» **What is being asked**
Write the listing out again, all of it, word for word.

Records from a collection
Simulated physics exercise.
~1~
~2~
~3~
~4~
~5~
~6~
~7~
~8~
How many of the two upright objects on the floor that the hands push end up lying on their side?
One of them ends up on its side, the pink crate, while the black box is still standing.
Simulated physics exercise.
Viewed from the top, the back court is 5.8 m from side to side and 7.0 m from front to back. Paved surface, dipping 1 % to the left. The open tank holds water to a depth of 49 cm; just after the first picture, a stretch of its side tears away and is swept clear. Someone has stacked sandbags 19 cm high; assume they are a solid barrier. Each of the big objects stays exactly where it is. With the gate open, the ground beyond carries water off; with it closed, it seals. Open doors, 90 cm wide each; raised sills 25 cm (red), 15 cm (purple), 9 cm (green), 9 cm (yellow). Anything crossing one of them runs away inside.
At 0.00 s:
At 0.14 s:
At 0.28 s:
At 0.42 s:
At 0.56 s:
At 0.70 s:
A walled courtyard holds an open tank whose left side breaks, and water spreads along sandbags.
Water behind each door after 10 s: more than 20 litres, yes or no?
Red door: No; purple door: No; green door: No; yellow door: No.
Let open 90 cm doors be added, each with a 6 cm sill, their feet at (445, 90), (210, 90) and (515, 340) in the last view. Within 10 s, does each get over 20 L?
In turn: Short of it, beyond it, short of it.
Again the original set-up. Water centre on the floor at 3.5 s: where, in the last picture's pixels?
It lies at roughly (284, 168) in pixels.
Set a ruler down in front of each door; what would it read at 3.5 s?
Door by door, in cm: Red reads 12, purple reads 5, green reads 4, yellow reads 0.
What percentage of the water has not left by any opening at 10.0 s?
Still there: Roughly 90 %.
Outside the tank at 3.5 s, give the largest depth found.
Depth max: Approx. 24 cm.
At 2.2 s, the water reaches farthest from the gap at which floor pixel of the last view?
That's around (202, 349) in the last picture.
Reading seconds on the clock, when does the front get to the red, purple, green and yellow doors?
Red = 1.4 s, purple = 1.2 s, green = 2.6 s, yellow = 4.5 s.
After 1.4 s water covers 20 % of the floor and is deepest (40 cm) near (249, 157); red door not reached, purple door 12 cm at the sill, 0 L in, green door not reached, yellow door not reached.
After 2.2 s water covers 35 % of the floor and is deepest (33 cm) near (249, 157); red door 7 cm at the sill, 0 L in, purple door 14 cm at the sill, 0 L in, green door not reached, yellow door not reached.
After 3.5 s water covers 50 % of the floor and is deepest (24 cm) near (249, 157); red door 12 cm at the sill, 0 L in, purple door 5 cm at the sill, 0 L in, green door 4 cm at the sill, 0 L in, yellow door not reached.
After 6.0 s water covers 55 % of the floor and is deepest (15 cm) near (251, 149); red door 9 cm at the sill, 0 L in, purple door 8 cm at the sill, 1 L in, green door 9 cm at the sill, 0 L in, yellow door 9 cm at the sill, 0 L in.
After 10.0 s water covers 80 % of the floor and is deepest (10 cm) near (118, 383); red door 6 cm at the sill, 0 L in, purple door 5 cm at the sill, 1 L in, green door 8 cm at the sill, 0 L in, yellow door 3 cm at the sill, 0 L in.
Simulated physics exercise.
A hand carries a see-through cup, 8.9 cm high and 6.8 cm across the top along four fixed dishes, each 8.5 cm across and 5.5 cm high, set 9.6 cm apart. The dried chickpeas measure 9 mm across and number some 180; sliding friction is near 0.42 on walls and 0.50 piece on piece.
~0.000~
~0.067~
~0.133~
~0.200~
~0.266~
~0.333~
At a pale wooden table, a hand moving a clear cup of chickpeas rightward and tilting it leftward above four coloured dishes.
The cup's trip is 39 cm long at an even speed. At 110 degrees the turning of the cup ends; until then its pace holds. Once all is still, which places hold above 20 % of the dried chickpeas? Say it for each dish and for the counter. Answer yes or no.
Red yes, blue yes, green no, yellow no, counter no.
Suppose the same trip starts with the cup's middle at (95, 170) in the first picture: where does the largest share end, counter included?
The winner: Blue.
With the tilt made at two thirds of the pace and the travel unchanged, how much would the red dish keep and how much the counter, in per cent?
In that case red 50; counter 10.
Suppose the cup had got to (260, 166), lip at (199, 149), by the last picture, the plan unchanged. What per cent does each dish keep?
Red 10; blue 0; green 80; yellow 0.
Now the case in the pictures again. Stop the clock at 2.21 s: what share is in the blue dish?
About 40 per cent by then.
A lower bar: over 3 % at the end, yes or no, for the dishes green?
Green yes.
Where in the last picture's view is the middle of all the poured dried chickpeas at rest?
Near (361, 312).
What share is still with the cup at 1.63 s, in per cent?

» **The result**
Simulated physics exercise.
~1~
~2~
~3~
~4~
~5~
~6~
~7~
~8~
How many of the two upright objects on the floor that the hands push end up lying on their side?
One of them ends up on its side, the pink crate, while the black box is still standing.
Simulated physics exercise.
Viewed from the top, the back court is 5.8 m from side to side and 7.0 m from front to back. Paved surface, dipping 1 % to the left. The open tank holds water to a depth of 49 cm; just after the first picture, a stretch of its side tears away and is swept clear. Someone has stacked sandbags 19 cm high; assume they are a solid barrier. Each of the big objects stays exactly where it is. With the gate open, the ground beyond carries water off; with it closed, it seals. Open doors, 90 cm wide each; raised sills 25 cm (red), 15 cm (purple), 9 cm (green), 9 cm (yellow). Anything crossing one of them runs away inside.
At 0.00 s:
At 0.14 s:
At 0.28 s:
At 0.42 s:
At 0.56 s:
At 0.70 s:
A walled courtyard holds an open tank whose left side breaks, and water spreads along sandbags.
Water behind each door after 10 s: more than 20 litres, yes or no?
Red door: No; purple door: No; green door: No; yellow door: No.
Let open 90 cm doors be added, each with a 6 cm sill, their feet at (445, 90), (210, 90) and (515, 340) in the last view. Within 10 s, does each get over 20 L?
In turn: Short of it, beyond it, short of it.
Again the original set-up. Water centre on the floor at 3.5 s: where, in the last picture's pixels?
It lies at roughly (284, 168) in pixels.
Set a ruler down in front of each door; what would it read at 3.5 s?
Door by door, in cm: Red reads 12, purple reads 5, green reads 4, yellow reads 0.
What percentage of the water has not left by any opening at 10.0 s?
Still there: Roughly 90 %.
Outside the tank at 3.5 s, give the largest depth found.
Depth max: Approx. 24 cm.
At 2.2 s, the water reaches farthest from the gap at which floor pixel of the last view?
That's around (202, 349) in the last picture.
Reading seconds on the clock, when does the front get to the red, purple, green and yellow doors?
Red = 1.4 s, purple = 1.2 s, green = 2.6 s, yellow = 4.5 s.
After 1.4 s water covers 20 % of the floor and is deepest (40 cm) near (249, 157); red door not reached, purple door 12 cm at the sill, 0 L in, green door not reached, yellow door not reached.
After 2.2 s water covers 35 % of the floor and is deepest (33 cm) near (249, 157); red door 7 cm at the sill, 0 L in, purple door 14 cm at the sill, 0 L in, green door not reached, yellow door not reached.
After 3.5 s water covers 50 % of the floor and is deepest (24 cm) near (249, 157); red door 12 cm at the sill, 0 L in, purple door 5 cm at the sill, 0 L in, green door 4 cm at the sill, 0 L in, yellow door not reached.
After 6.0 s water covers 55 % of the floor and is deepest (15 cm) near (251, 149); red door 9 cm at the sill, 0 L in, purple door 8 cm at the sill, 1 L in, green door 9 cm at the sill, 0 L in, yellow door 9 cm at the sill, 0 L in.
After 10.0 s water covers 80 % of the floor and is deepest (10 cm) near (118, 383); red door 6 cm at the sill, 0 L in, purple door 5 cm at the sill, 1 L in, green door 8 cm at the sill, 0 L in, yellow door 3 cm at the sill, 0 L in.
Simulated physics exercise.
A hand carries a see-through cup, 8.9 cm high and 6.8 cm across the top along four fixed dishes, each 8.5 cm across and 5.5 cm high, set 9.6 cm apart. The dried chickpeas measure 9 mm across and number some 180; sliding friction is near 0.42 on walls and 0.50 piece on piece.
~0.000~
~0.067~
~0.133~
~0.200~
~0.266~
~0.333~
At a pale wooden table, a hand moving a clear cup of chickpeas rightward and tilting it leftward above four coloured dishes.
The cup's trip is 39 cm long at an even speed. At 110 degrees the turning of the cup ends; until then its pace holds. Once all is still, which places hold above 20 % of the dried chickpeas? Say it for each dish and for the counter. Answer yes or no.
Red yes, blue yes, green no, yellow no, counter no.
Suppose the same trip starts with the cup's middle at (95, 170) in the first picture: where does the largest share end, counter included?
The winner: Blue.
With the tilt made at two thirds of the pace and the travel unchanged, how much would the red dish keep and how much the counter, in per cent?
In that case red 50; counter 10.
Suppose the cup had got to (260, 166), lip at (199, 149), by the last picture, the plan unchanged. What per cent does each dish keep?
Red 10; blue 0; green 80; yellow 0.
Now the case in the pictures again. Stop the clock at 2.21 s: what share is in the blue dish?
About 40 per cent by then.
A lower bar: over 3 % at the end, yes or no, for the dishes green?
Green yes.
Where in the last picture's view is the middle of all the poured dried chickpeas at rest?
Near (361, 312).
What share is still with the cup at 1.63 s, in per cent?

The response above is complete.